____ Records provided
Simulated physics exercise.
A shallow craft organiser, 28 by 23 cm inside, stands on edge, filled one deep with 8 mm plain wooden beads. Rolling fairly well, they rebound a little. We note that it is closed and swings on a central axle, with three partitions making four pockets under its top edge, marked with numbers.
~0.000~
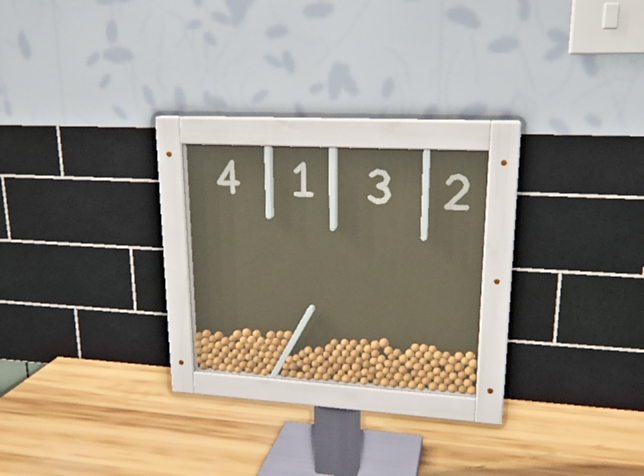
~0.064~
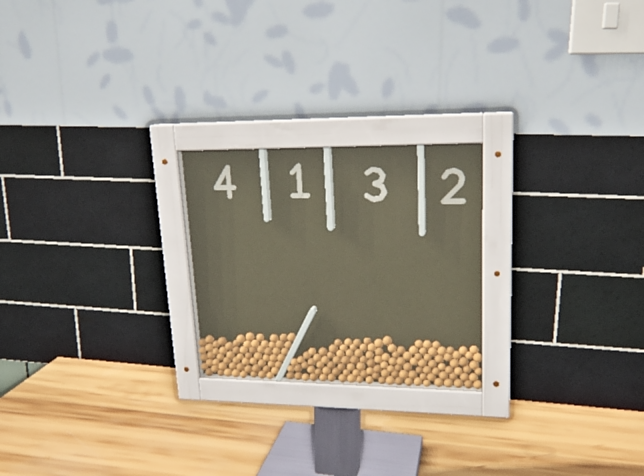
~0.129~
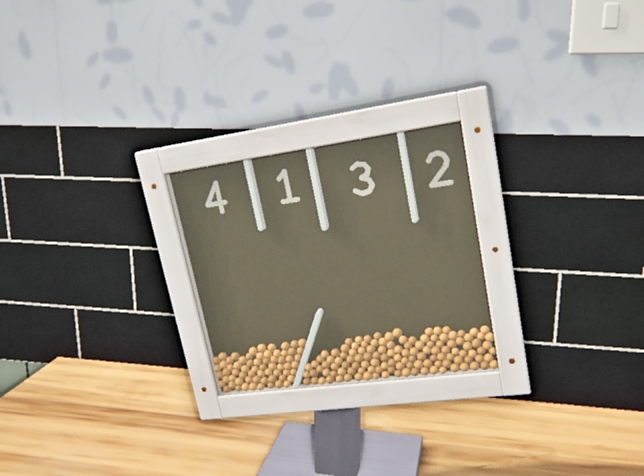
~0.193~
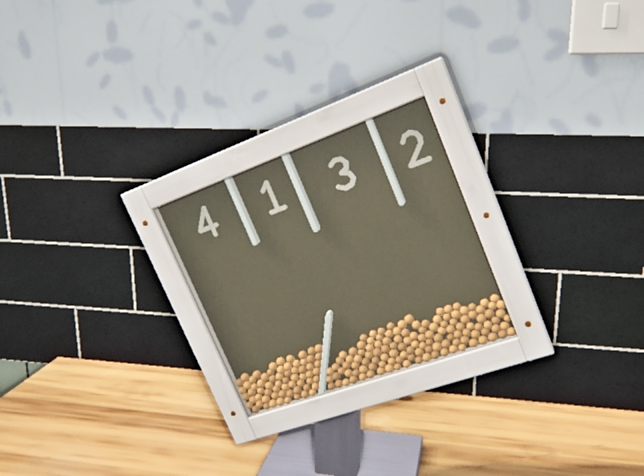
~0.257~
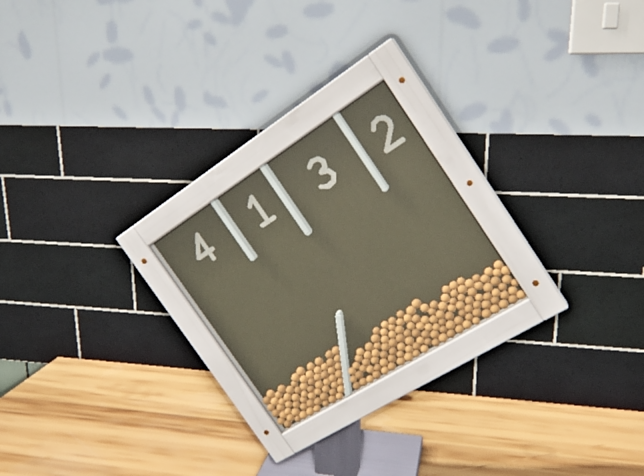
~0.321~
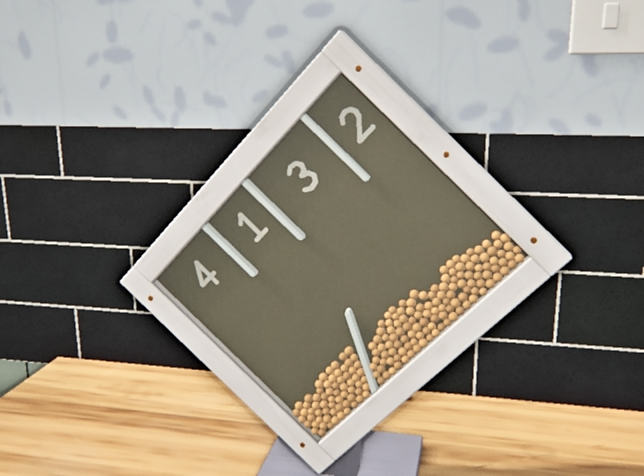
White-framed panel of tan beads turning steadily anticlockwise on a stand, the beads shifting into a slope that rises to the right.
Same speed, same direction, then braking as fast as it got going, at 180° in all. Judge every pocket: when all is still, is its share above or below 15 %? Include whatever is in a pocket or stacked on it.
Pocket 1 above, pocket 2 below, pocket 3 above, pocket 4 above 15 %.
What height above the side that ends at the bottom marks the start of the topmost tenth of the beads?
It comes to around 5 cm.
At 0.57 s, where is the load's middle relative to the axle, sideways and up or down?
The middle sits about 8 centimetres right and 3 centimetres below the axle.
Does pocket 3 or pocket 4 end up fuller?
That would be pocket 4.
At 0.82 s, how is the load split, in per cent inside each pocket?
Pocket 1: 15; pocket 2: 0; pocket 3: 0; pocket 4: 15.
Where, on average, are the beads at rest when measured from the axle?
Roughly 4 cm to the right of the axle and 9 cm beneath it.
After 0.57 s it has turned 93°, the beads' middle is 8 cm right of and 3 cm below the axle; inside pockets, nothing yet.
After 0.82 s it has turned 140°, the beads' middle is 5 cm right of and 3 cm below the axle; inside pockets, no. 1, 15 %, no. 4, 15 %.
After 1.10 s it has turned 180°, the beads' middle is 4 cm right of and 8 cm below the axle; inside pockets, no. 1, 25 %, no. 3, 25 %, no. 4, 40 %.
All still by 1.6 s, no. 1, 25 %, no. 2, 0 %, no. 3, 30 %, no. 4, 40 %.
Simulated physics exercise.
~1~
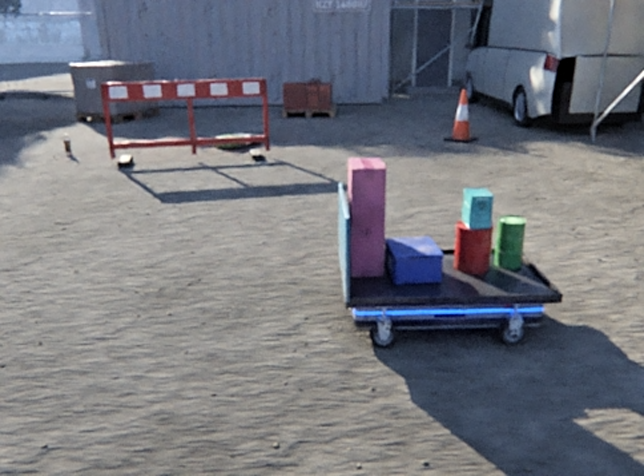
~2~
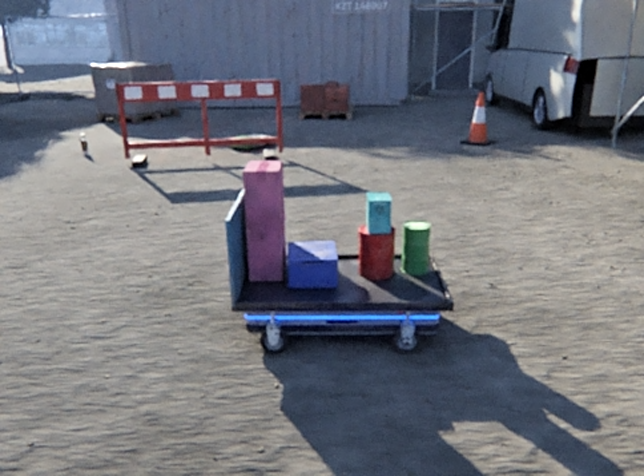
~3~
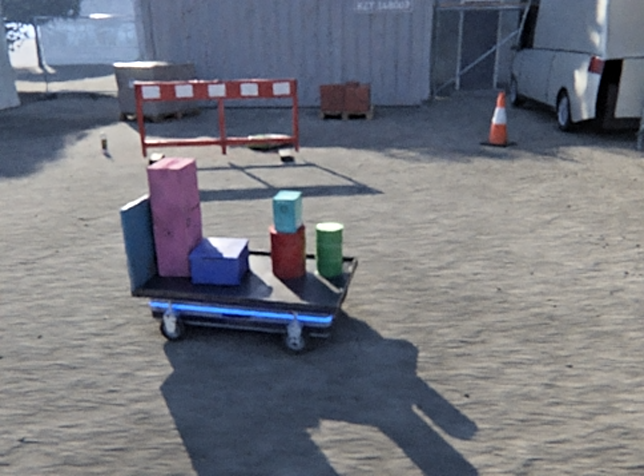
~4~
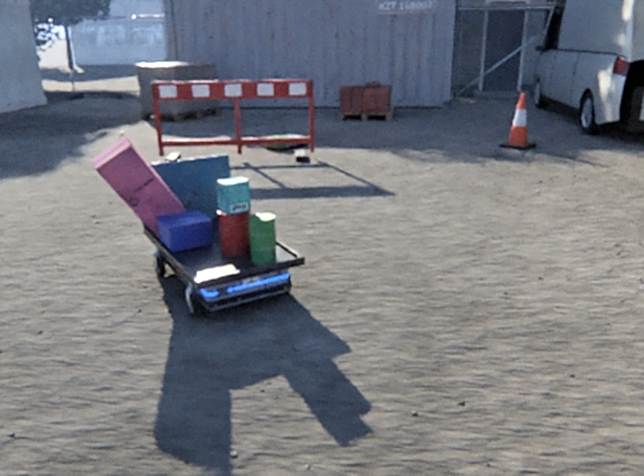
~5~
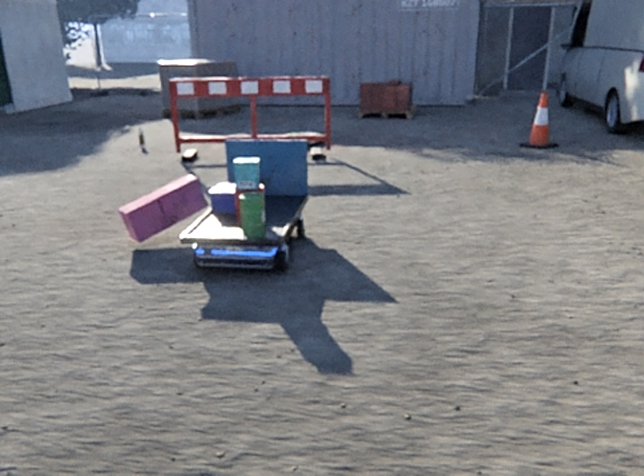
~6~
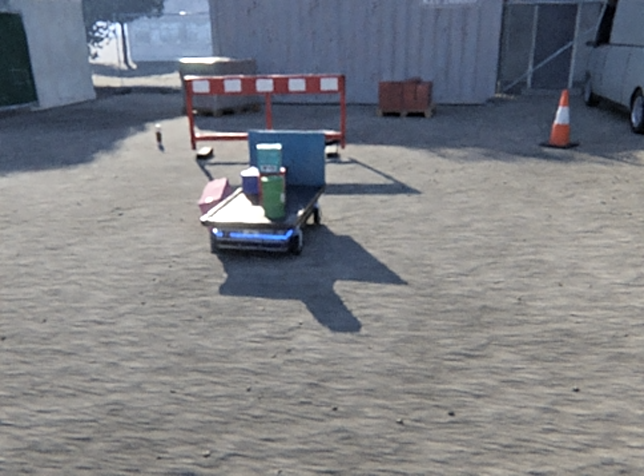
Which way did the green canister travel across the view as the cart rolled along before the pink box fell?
The green canister moved to the left, riding upright on the cart.
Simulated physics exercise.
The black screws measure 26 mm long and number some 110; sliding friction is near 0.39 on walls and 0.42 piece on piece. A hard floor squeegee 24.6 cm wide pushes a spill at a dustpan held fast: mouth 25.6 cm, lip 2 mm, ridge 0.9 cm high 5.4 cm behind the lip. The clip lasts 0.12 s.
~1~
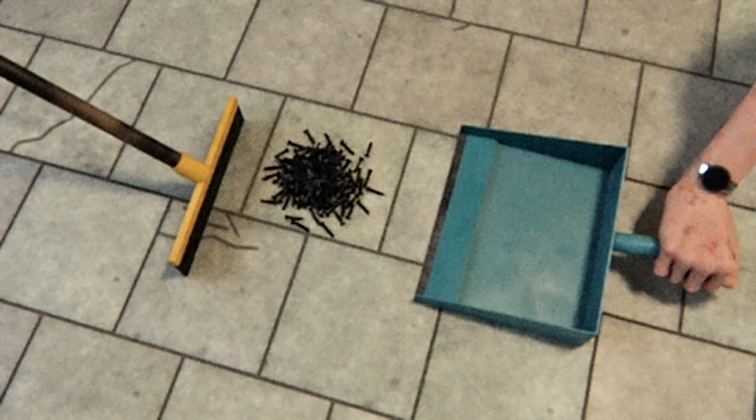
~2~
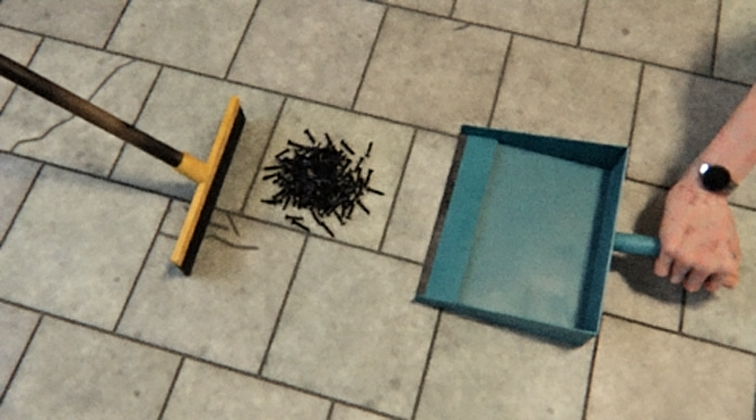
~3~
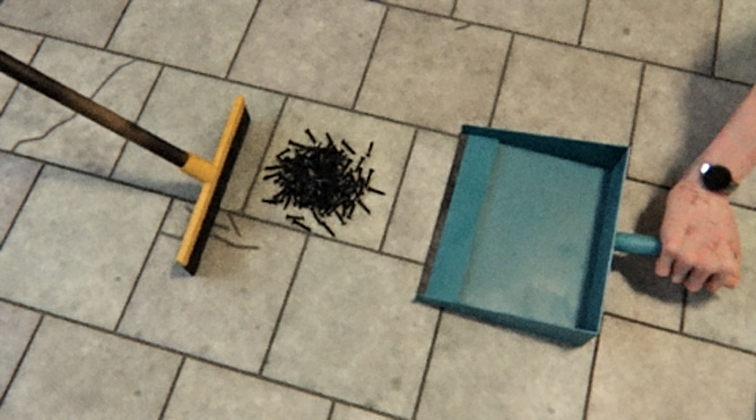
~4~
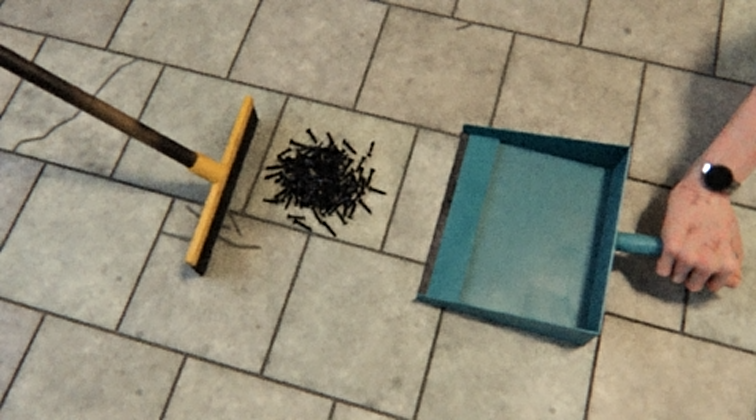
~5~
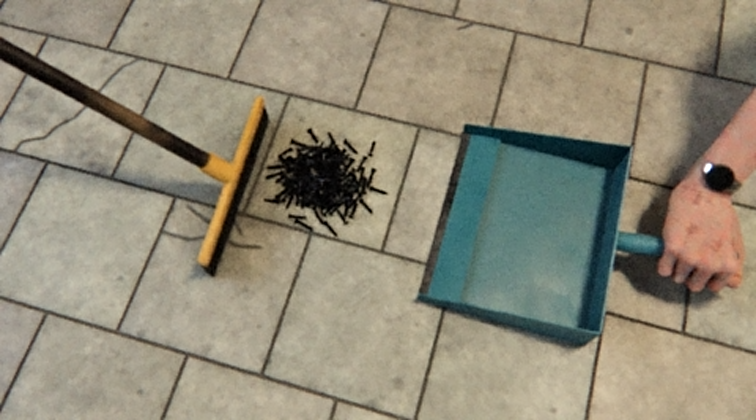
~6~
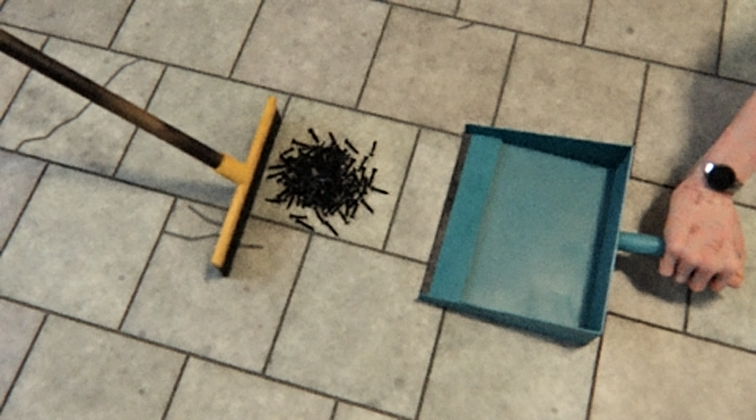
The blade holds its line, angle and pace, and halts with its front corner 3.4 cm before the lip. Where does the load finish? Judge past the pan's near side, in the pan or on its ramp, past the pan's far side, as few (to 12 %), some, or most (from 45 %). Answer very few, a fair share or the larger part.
Near side very few, pan a fair share, far side very few.
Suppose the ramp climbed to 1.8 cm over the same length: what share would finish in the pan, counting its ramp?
It would be near 25 per cent.
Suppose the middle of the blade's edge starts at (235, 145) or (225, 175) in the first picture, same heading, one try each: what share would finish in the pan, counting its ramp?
About 30 and 30 per cent.
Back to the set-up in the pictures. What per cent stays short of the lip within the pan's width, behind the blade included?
Some 70 per cent.
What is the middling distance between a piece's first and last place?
About 18 cm.
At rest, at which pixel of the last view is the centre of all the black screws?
Around (440, 193).
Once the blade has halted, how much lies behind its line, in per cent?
About 0 per cent.
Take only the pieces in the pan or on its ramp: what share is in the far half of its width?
Roughly 60 per cent.
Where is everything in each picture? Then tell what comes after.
________
§ **Short task**: Write out each entry exactly as given, omitting any picture.

§ **Solved exercise**:
Simulated physics exercise.
A shallow craft organiser, 28 by 23 cm inside, stands on edge, filled one deep with 8 mm plain wooden beads. Rolling fairly well, they rebound a little. We note that it is closed and swings on a central axle, with three partitions making four pockets under its top edge, marked with numbers.
~0.000~
~0.064~
~0.129~
~0.193~
~0.257~
~0.321~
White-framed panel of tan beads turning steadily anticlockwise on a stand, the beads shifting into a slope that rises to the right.
Same speed, same direction, then braking as fast as it got going, at 180° in all. Judge every pocket: when all is still, is its share above or below 15 %? Include whatever is in a pocket or stacked on it.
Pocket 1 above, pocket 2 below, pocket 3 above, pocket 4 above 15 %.
What height above the side that ends at the bottom marks the start of the topmost tenth of the beads?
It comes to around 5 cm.
At 0.57 s, where is the load's middle relative to the axle, sideways and up or down?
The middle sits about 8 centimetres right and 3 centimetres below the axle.
Does pocket 3 or pocket 4 end up fuller?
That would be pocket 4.
At 0.82 s, how is the load split, in per cent inside each pocket?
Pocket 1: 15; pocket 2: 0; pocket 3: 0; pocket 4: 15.
Where, on average, are the beads at rest when measured from the axle?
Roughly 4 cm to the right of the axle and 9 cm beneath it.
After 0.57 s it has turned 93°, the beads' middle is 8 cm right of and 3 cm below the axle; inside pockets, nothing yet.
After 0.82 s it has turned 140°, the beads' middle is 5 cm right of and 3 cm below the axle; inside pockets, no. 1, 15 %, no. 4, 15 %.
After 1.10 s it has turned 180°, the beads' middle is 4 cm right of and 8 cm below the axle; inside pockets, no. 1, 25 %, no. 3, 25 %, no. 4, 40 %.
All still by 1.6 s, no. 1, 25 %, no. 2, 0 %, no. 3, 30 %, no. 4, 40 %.
Simulated physics exercise.
~1~
~2~
~3~
~4~
~5~
~6~
Which way did the green canister travel across the view as the cart rolled along before the pink box fell?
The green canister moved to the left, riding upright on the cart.
Simulated physics exercise.
The black screws measure 26 mm long and number some 110; sliding friction is near 0.39 on walls and 0.42 piece on piece. A hard floor squeegee 24.6 cm wide pushes a spill at a dustpan held fast: mouth 25.6 cm, lip 2 mm, ridge 0.9 cm high 5.4 cm behind the lip. The clip lasts 0.12 s.
~1~
~2~
~3~
~4~
~5~
~6~
The blade holds its line, angle and pace, and halts with its front corner 3.4 cm before the lip. Where does the load finish? Judge past the pan's near side, in the pan or on its ramp, past the pan's far side, as few (to 12 %), some, or most (from 45 %). Answer very few, a fair share or the larger part.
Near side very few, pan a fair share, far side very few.
Suppose the ramp climbed to 1.8 cm over the same length: what share would finish in the pan, counting its ramp?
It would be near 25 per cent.
Suppose the middle of the blade's edge starts at (235, 145) or (225, 175) in the first picture, same heading, one try each: what share would finish in the pan, counting its ramp?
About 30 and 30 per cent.
Back to the set-up in the pictures. What per cent stays short of the lip within the pan's width, behind the blade included?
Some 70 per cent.
What is the middling distance between a piece's first and last place?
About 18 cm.
At rest, at which pixel of the last view is the centre of all the black screws?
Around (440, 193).
Once the blade has halted, how much lies behind its line, in per cent?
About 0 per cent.
Take only the pieces in the pan or on its ramp: what share is in the far half of its width?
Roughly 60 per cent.
Where is everything in each picture? Then tell what comes after.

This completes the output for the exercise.